— Goal of the exercise —
Write out the material exactly. Do not include the pictures.

— Dataset extract —
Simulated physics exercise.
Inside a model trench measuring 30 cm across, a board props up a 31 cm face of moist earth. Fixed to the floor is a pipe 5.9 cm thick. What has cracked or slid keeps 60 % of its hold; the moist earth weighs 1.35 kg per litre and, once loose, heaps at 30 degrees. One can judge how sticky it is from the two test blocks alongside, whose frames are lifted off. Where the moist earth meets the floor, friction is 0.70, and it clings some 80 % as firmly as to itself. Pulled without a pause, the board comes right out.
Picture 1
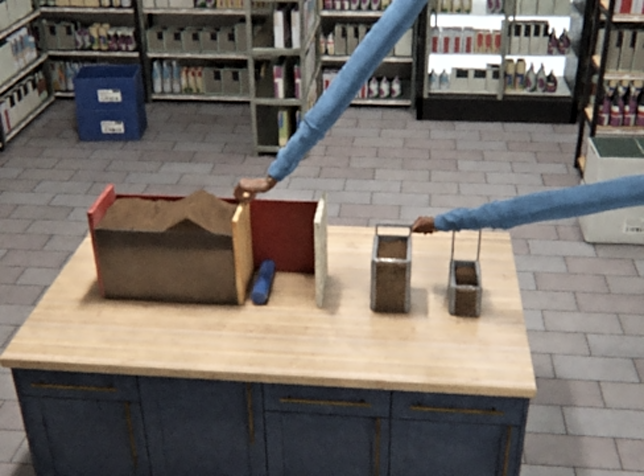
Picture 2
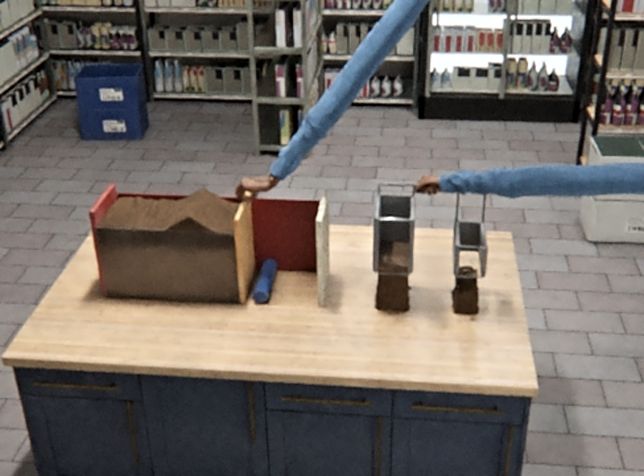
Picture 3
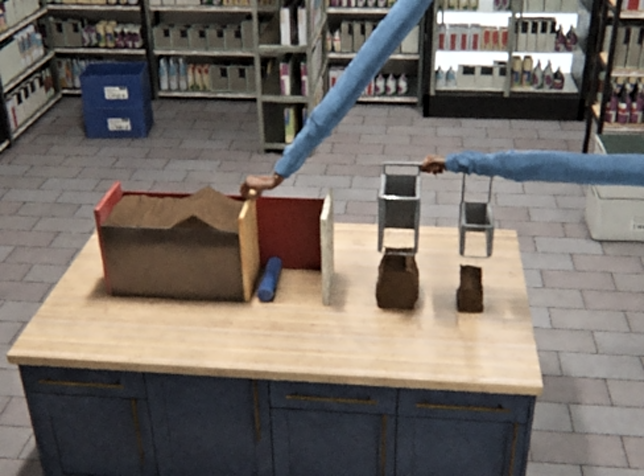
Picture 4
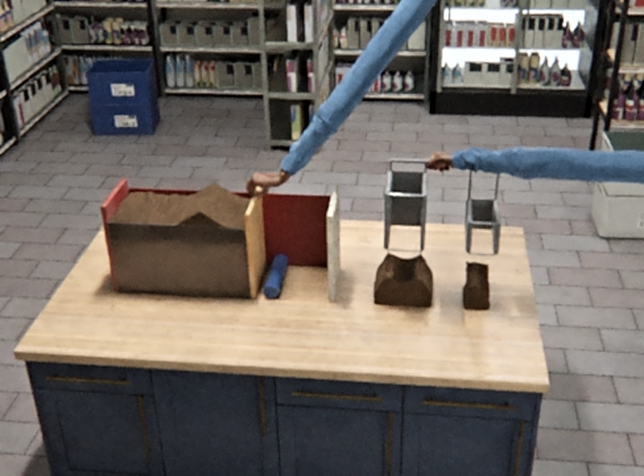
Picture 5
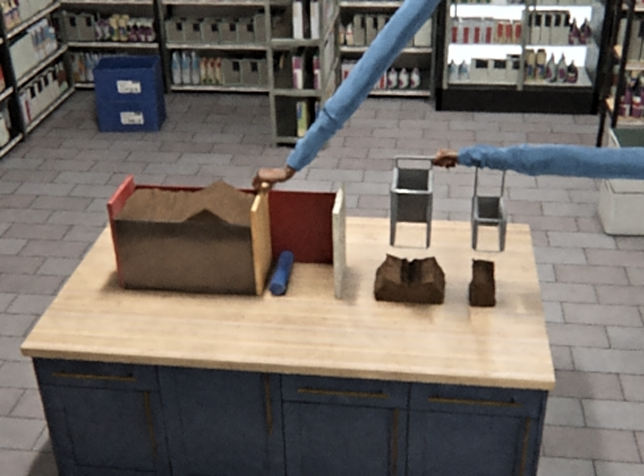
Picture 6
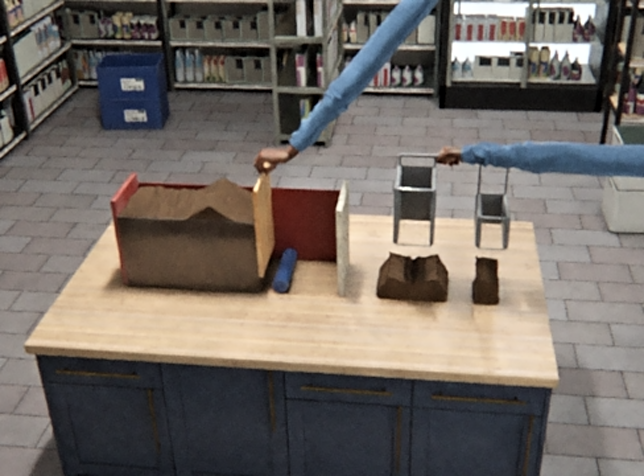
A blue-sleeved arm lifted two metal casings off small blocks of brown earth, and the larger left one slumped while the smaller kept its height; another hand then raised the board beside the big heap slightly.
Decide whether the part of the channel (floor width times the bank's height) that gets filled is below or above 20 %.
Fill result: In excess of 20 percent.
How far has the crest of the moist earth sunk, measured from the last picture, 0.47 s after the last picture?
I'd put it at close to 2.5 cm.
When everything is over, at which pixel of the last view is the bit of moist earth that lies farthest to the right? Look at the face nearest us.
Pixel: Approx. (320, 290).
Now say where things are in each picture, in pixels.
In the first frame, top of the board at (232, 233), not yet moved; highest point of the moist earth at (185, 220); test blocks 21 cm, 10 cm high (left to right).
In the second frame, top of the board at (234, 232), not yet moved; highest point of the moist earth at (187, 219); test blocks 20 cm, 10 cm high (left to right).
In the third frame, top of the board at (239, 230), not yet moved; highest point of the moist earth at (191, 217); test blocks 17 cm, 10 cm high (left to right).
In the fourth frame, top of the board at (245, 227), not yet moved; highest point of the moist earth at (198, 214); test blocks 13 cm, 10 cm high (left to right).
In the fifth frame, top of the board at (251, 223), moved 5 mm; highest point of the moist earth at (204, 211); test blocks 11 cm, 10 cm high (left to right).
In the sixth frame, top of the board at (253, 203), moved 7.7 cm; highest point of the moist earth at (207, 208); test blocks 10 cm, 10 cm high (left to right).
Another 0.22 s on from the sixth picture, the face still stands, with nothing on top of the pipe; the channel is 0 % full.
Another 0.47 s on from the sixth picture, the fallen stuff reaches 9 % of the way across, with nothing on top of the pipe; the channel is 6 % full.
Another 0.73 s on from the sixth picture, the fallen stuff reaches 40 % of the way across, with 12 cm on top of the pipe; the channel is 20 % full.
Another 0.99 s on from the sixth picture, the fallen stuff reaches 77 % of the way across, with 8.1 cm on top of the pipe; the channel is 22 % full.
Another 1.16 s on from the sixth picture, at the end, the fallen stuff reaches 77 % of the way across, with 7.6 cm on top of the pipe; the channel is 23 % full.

— Problem solution —
Simulated physics exercise.
Inside a model trench measuring 30 cm across, a board props up a 31 cm face of moist earth. Fixed to the floor is a pipe 5.9 cm thick. What has cracked or slid keeps 60 % of its hold; the moist earth weighs 1.35 kg per litre and, once loose, heaps at 30 degrees. One can judge how sticky it is from the two test blocks alongside, whose frames are lifted off. Where the moist earth meets the floor, friction is 0.70, and it clings some 80 % as firmly as to itself. Pulled without a pause, the board comes right out.
Picture 1
Picture 2
Picture 3
Picture 4
Picture 5
Picture 6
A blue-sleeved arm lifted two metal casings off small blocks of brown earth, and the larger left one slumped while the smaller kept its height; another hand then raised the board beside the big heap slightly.
Decide whether the part of the channel (floor width times the bank's height) that gets filled is below or above 20 %.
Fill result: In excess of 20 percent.
How far has the crest of the moist earth sunk, measured from the last picture, 0.47 s after the last picture?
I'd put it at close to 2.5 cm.
When everything is over, at which pixel of the last view is the bit of moist earth that lies farthest to the right? Look at the face nearest us.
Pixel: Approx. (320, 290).
Now say where things are in each picture, in pixels.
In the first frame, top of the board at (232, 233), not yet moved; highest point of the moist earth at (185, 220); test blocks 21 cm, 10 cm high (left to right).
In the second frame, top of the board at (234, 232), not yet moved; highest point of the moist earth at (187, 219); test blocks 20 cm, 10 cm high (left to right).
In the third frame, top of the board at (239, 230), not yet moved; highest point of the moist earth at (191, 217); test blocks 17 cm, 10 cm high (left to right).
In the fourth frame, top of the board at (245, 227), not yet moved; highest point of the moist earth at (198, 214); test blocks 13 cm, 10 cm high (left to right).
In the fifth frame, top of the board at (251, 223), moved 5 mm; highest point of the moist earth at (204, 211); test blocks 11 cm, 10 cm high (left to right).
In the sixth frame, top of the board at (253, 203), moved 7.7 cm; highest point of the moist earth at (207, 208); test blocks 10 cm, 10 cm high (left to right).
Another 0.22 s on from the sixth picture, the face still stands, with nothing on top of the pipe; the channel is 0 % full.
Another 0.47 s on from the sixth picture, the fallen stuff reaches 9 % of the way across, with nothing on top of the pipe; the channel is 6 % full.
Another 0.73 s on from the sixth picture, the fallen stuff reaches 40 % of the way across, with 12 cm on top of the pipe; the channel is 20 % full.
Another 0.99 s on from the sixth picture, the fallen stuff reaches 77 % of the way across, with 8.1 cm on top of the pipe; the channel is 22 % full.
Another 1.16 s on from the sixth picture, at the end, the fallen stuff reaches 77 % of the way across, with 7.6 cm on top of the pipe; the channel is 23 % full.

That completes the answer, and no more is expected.